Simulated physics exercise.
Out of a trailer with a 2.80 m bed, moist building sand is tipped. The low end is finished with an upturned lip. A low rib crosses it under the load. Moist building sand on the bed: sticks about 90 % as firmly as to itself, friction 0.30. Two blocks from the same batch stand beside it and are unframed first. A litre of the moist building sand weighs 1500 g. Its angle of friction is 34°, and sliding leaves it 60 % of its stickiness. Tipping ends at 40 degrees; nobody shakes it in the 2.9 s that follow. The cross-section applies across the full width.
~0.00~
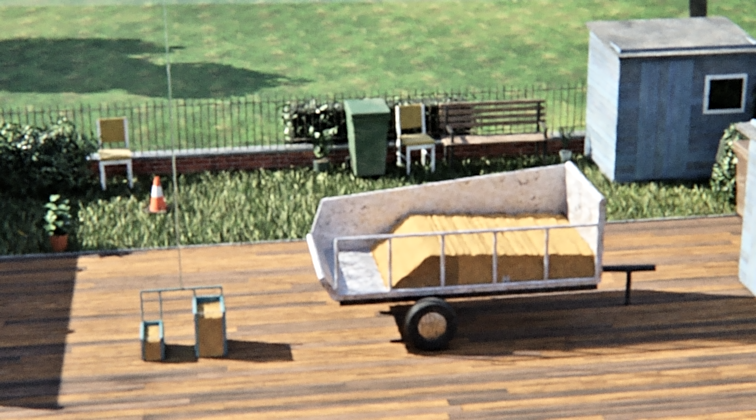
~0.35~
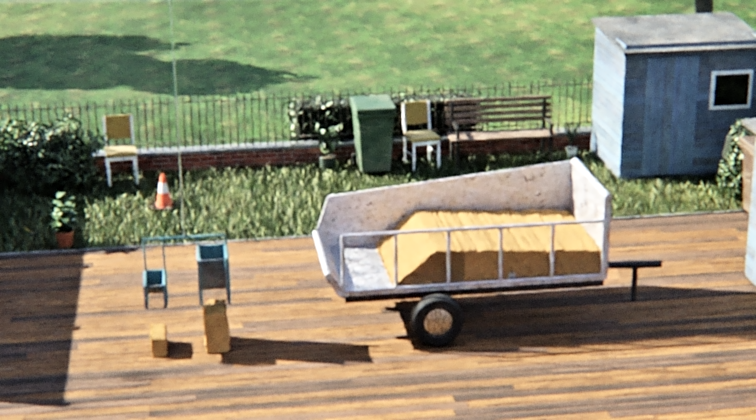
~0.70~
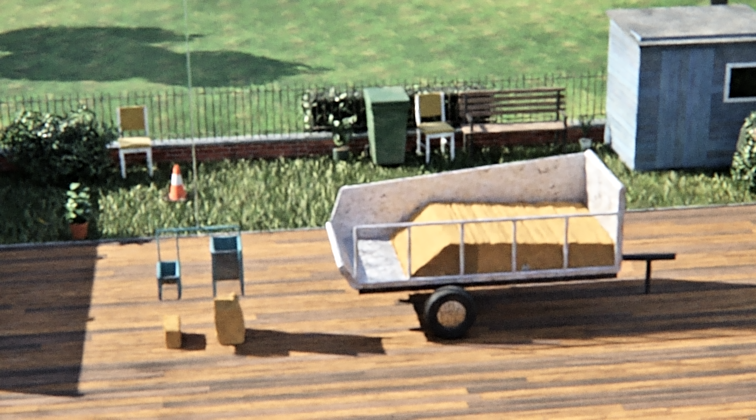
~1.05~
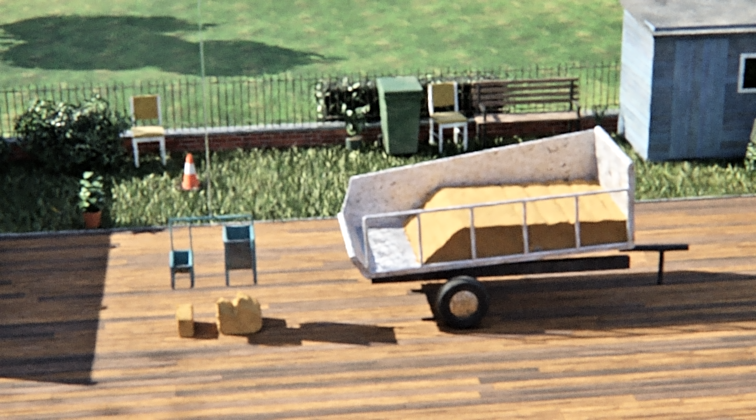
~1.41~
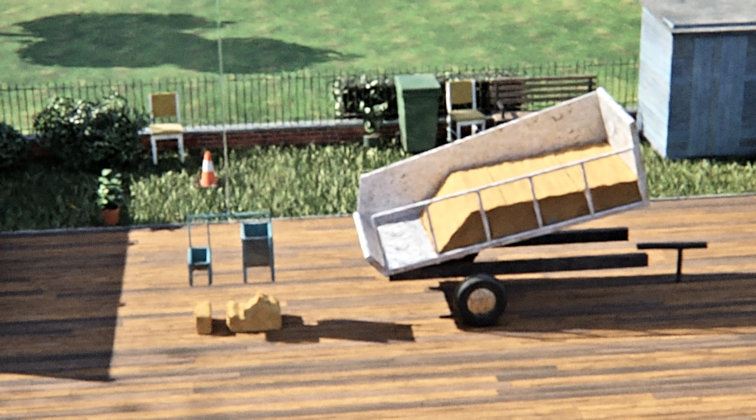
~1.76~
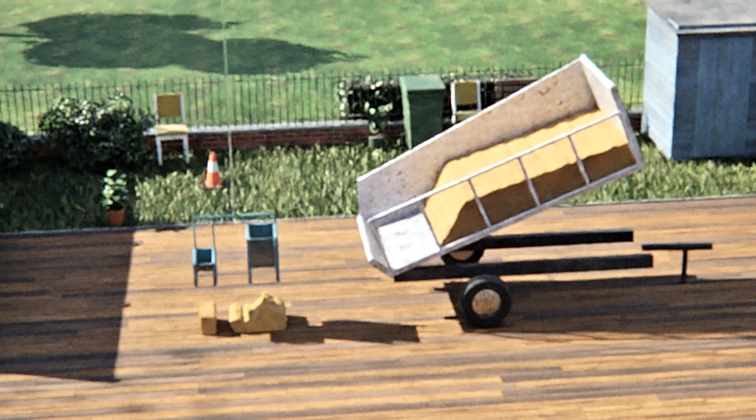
A grey-white trailer bed loaded with golden sand stands on a sunlit plank deck, seen from slightly above, with a fence, chairs, green bin, bench and blue shed behind. Two blue holders rise off two sandy blocks at left, and the taller block slumps into a low heap while the smaller stays put. The view drifts slightly, and the bed's right end lifts steeply.
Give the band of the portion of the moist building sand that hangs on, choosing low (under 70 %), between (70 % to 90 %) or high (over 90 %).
Band between.
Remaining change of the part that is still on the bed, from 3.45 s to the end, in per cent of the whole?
Measured change: Roughly 7 per cent.
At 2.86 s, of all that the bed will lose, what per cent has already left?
Reading: Approx. 0 per cent.
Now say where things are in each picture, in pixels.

....

[GIVEN INSTRUCTION]
Reproduce all of the material exactly, apart from the pictures.

[EXERCISE ANSWER]
Simulated physics exercise.
Out of a trailer with a 2.80 m bed, moist building sand is tipped. The low end is finished with an upturned lip. A low rib crosses it under the load. Moist building sand on the bed: sticks about 90 % as firmly as to itself, friction 0.30. Two blocks from the same batch stand beside it and are unframed first. A litre of the moist building sand weighs 1500 g. Its angle of friction is 34°, and sliding leaves it 60 % of its stickiness. Tipping ends at 40 degrees; nobody shakes it in the 2.9 s that follow. The cross-section applies across the full width.
~0.00~
~0.35~
~0.70~
~1.05~
~1.41~
~1.76~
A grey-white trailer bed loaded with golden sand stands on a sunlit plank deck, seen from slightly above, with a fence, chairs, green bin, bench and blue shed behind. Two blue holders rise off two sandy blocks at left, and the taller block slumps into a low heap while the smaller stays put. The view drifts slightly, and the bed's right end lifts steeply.
Give the band of the portion of the moist building sand that hangs on, choosing low (under 70 %), between (70 % to 90 %) or high (over 90 %).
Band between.
Remaining change of the part that is still on the bed, from 3.45 s to the end, in per cent of the whole?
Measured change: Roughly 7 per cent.
At 2.86 s, of all that the bed will lose, what per cent has already left?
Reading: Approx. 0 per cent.
Now say where things are in each picture, in pixels.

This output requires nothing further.